PROBLEM TO WORK ON: Repeat the data below exactly, dropping any pictures it holds.

==*==

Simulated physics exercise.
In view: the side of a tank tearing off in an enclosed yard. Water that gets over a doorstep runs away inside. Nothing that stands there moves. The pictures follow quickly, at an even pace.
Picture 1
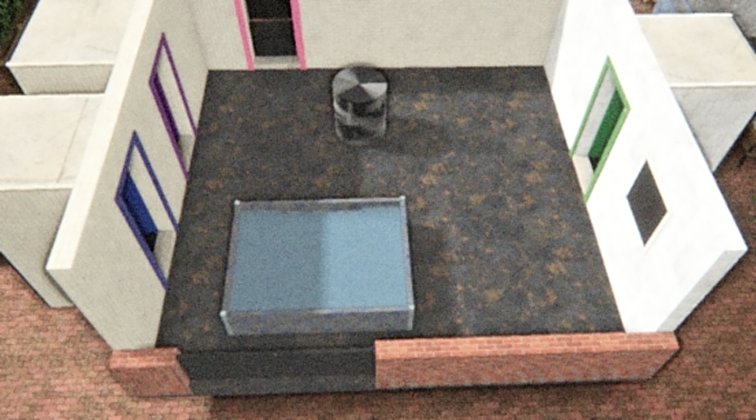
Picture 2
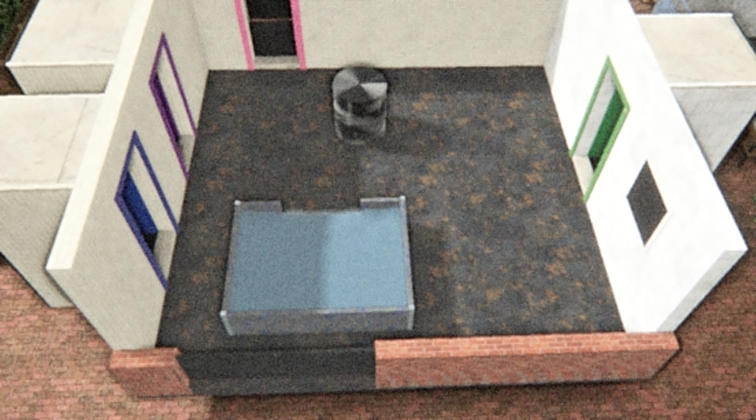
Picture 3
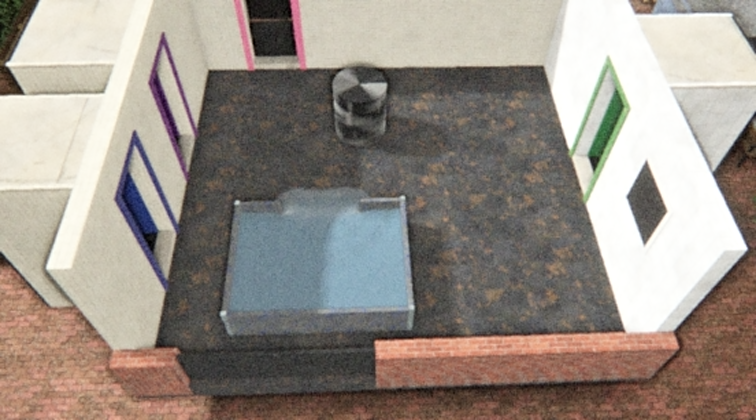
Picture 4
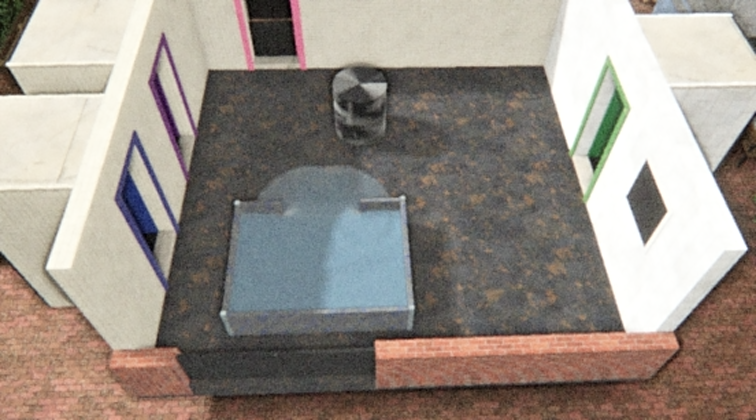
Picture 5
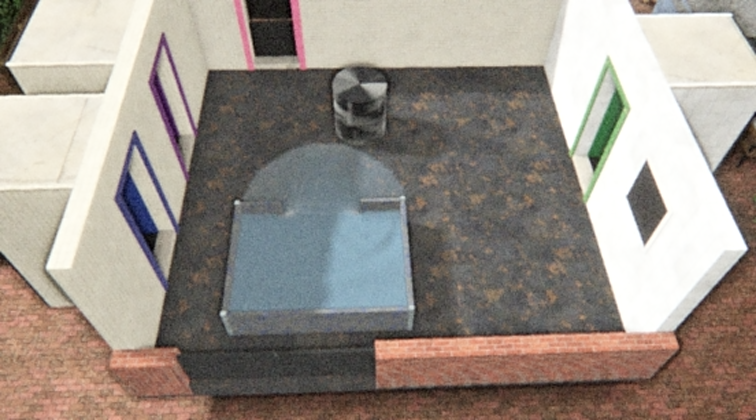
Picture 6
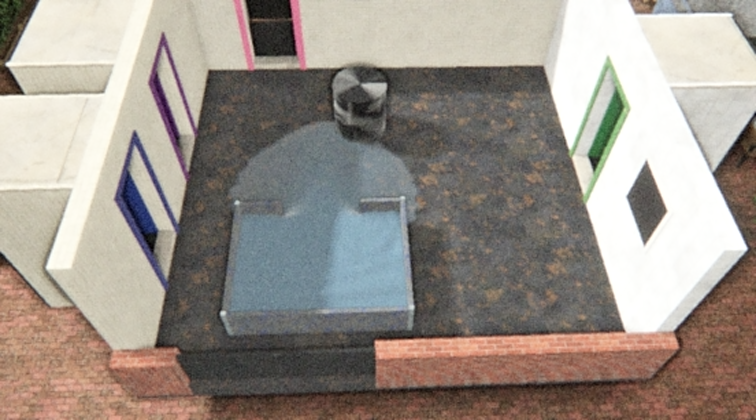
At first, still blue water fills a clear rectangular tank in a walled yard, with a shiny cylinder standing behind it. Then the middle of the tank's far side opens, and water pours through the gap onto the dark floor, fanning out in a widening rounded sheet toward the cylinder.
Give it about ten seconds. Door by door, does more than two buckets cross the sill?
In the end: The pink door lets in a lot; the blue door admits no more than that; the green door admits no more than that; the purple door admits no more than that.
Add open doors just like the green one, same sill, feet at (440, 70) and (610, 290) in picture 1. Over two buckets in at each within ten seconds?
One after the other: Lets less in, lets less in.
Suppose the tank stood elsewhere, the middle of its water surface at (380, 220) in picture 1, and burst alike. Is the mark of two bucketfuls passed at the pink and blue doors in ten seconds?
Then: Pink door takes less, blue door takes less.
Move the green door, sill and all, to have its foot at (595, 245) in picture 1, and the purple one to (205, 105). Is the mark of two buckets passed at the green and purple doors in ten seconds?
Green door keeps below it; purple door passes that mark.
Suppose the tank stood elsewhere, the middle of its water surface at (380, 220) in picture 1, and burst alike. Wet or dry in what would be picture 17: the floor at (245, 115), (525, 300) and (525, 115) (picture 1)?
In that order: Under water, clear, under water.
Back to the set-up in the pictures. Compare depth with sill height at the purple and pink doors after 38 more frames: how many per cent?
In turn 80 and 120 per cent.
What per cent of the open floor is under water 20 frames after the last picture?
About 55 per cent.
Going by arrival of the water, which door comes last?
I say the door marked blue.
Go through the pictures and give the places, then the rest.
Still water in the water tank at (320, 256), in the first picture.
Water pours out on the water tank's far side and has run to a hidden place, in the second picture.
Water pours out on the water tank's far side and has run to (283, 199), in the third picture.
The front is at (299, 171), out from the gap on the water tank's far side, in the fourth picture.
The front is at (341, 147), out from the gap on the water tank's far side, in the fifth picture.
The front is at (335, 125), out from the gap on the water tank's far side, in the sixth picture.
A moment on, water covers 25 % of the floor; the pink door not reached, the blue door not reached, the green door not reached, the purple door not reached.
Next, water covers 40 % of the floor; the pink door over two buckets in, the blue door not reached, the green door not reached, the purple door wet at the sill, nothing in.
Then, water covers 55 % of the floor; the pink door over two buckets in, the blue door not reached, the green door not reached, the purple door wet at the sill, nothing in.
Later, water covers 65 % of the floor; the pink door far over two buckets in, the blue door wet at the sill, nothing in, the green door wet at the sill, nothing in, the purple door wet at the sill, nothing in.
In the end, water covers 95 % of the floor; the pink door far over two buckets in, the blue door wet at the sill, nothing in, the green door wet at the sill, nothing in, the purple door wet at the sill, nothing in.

==*==

COMPLETED EXERCISE:
Simulated physics exercise.
In view: the side of a tank tearing off in an enclosed yard. Water that gets over a doorstep runs away inside. Nothing that stands there moves. The pictures follow quickly, at an even pace.
Picture 1
Picture 2
Picture 3
Picture 4
Picture 5
Picture 6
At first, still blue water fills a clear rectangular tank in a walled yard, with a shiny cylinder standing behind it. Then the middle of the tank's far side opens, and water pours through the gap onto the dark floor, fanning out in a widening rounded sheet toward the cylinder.
Give it about ten seconds. Door by door, does more than two buckets cross the sill?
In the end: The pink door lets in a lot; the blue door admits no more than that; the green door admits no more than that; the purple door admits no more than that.
Add open doors just like the green one, same sill, feet at (440, 70) and (610, 290) in picture 1. Over two buckets in at each within ten seconds?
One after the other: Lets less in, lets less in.
Suppose the tank stood elsewhere, the middle of its water surface at (380, 220) in picture 1, and burst alike. Is the mark of two bucketfuls passed at the pink and blue doors in ten seconds?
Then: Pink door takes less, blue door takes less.
Move the green door, sill and all, to have its foot at (595, 245) in picture 1, and the purple one to (205, 105). Is the mark of two buckets passed at the green and purple doors in ten seconds?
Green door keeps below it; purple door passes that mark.
Suppose the tank stood elsewhere, the middle of its water surface at (380, 220) in picture 1, and burst alike. Wet or dry in what would be picture 17: the floor at (245, 115), (525, 300) and (525, 115) (picture 1)?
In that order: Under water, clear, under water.
Back to the set-up in the pictures. Compare depth with sill height at the purple and pink doors after 38 more frames: how many per cent?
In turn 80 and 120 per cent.
What per cent of the open floor is under water 20 frames after the last picture?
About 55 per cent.
Going by arrival of the water, which door comes last?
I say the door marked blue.
Go through the pictures and give the places, then the rest.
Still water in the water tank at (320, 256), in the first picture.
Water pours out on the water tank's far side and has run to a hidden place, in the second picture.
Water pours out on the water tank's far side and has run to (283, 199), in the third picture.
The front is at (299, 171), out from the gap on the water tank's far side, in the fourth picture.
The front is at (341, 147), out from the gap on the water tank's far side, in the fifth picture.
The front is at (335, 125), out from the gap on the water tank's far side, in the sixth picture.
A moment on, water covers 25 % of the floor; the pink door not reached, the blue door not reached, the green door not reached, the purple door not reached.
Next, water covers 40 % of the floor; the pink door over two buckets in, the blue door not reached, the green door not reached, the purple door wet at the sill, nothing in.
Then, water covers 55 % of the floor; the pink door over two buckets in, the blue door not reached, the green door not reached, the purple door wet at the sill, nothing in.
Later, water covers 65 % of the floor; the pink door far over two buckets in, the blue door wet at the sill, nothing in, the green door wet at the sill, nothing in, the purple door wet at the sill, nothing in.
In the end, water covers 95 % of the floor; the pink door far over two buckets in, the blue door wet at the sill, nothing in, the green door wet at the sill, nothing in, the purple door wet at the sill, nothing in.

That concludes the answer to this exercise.